--- START ---
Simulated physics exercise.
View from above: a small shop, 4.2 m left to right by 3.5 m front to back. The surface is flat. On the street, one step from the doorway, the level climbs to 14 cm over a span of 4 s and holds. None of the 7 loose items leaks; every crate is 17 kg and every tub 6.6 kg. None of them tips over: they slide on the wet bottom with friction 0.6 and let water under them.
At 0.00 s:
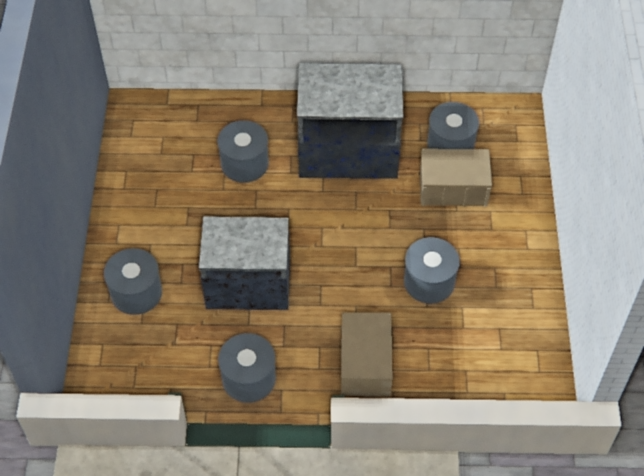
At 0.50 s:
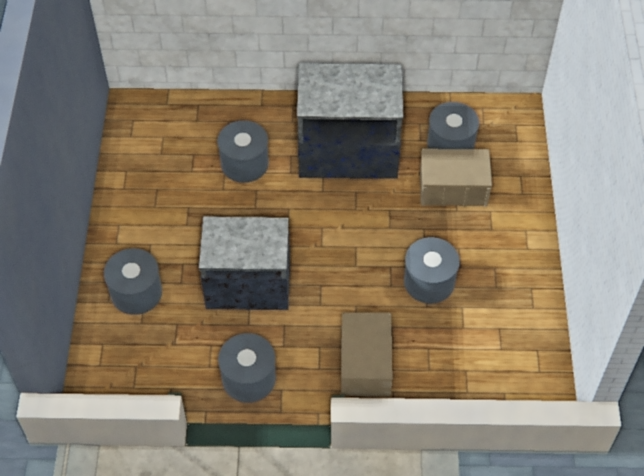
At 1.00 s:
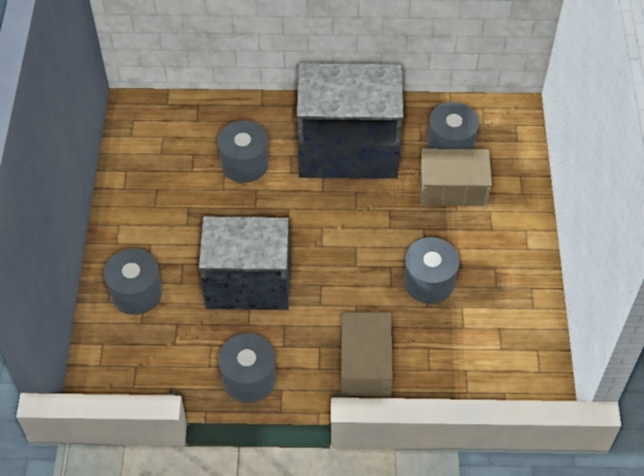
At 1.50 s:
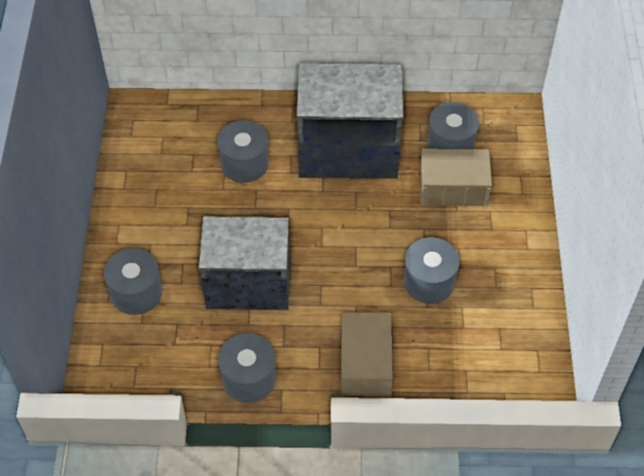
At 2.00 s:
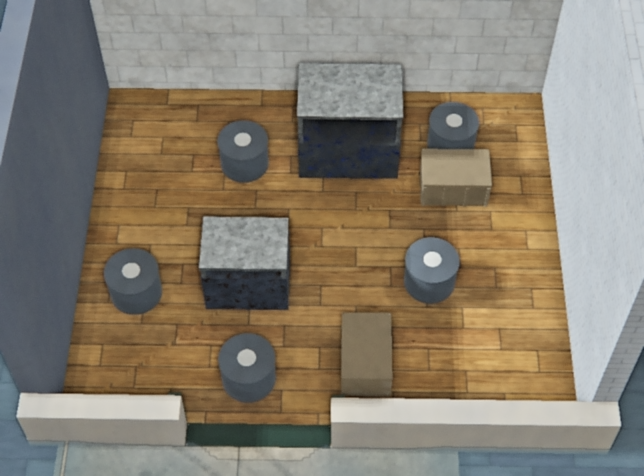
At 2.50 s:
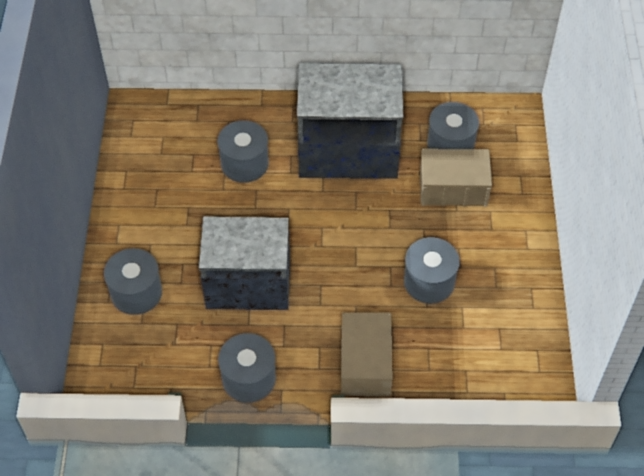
The clip shows a small shop from above, with grey tubs, brown crates and stone-topped counters on a wooden floor; nothing inside shifts as water spreads over the pavement outside and reaches just past the doorway.
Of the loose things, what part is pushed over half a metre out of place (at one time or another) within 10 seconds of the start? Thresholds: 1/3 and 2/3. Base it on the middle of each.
The share is in the bottom band.
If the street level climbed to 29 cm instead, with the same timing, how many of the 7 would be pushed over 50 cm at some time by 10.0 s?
Then it comes to 6.
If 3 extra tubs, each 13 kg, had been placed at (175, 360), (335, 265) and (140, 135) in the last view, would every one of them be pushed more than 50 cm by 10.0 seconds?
In the same order as the question: Farther, not as far, not as far.
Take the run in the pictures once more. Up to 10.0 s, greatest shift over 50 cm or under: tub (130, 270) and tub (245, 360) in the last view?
Taking them in order, the first is above the mark and the second is above the mark.
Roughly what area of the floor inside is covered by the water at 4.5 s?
Around 3.5 m2 of it.
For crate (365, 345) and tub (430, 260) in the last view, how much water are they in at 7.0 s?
About 3 and 2 cm.
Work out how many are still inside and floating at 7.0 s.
I get 0.
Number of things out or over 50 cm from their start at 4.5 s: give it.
At that moment it comes to 0.
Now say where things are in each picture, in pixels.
The first frame shows a crate at (367, 345), on the bottom; a tub at (454, 121) rests on the ground; 0.0 m2 under water; 0 of 7 have shifted.
The second frame shows a crate at (367, 345), on the bottom; a tub at (454, 121) rests on the ground; 0.0 m2 under water; 0 of 7 have shifted.
The third frame shows a crate at (367, 345) rests on the ground; a tub at (454, 121) rests on the ground; water covers 0.0 m2; 0 of 7 have shifted.
The fourth frame shows a crate at (367, 345), on the bottom; a tub at (454, 121) rests on the ground; water covers 0.0 m2; 0 of 7 have shifted.
The fifth frame shows a crate at (367, 345), on the bottom; a tub at (454, 121), on the bottom; 0.0 m2 under water; 0 of 7 have shifted.
The sixth frame shows a crate at (367, 345), on the bottom; a tub at (454, 121), on the bottom; water covers 0.1 m2; 0 of 7 have shifted.
After 3.5 s 0 of 7 are over 50 cm from their spots; 0 afloat.
After 4.5 s 0 of 7 are over 50 cm from their spots; 0 afloat.
After 7.0 s 2 of 7 are over 50 cm from their spots; 0 afloat.
After 10.0 s 2 of 7 are over 50 cm from their spots, and 2 have been at some point; 3 afloat.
--- END ---
__Given problem__:
Copy the material shown above in full and exactly. Skip the pictures.

__Written answer__:
Simulated physics exercise.
View from above: a small shop, 4.2 m left to right by 3.5 m front to back. The surface is flat. On the street, one step from the doorway, the level climbs to 14 cm over a span of 4 s and holds. None of the 7 loose items leaks; every crate is 17 kg and every tub 6.6 kg. None of them tips over: they slide on the wet bottom with friction 0.6 and let water under them.
At 0.00 s:
At 0.50 s:
At 1.00 s:
At 1.50 s:
At 2.00 s:
At 2.50 s:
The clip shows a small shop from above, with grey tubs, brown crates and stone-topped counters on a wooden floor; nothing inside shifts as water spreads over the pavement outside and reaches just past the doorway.
Of the loose things, what part is pushed over half a metre out of place (at one time or another) within 10 seconds of the start? Thresholds: 1/3 and 2/3. Base it on the middle of each.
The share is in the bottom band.
If the street level climbed to 29 cm instead, with the same timing, how many of the 7 would be pushed over 50 cm at some time by 10.0 s?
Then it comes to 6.
If 3 extra tubs, each 13 kg, had been placed at (175, 360), (335, 265) and (140, 135) in the last view, would every one of them be pushed more than 50 cm by 10.0 seconds?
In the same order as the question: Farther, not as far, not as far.
Take the run in the pictures once more. Up to 10.0 s, greatest shift over 50 cm or under: tub (130, 270) and tub (245, 360) in the last view?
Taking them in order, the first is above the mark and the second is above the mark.
Roughly what area of the floor inside is covered by the water at 4.5 s?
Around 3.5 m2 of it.
For crate (365, 345) and tub (430, 260) in the last view, how much water are they in at 7.0 s?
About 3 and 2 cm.
Work out how many are still inside and floating at 7.0 s.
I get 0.
Number of things out or over 50 cm from their start at 4.5 s: give it.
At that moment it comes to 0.
Now say where things are in each picture, in pixels.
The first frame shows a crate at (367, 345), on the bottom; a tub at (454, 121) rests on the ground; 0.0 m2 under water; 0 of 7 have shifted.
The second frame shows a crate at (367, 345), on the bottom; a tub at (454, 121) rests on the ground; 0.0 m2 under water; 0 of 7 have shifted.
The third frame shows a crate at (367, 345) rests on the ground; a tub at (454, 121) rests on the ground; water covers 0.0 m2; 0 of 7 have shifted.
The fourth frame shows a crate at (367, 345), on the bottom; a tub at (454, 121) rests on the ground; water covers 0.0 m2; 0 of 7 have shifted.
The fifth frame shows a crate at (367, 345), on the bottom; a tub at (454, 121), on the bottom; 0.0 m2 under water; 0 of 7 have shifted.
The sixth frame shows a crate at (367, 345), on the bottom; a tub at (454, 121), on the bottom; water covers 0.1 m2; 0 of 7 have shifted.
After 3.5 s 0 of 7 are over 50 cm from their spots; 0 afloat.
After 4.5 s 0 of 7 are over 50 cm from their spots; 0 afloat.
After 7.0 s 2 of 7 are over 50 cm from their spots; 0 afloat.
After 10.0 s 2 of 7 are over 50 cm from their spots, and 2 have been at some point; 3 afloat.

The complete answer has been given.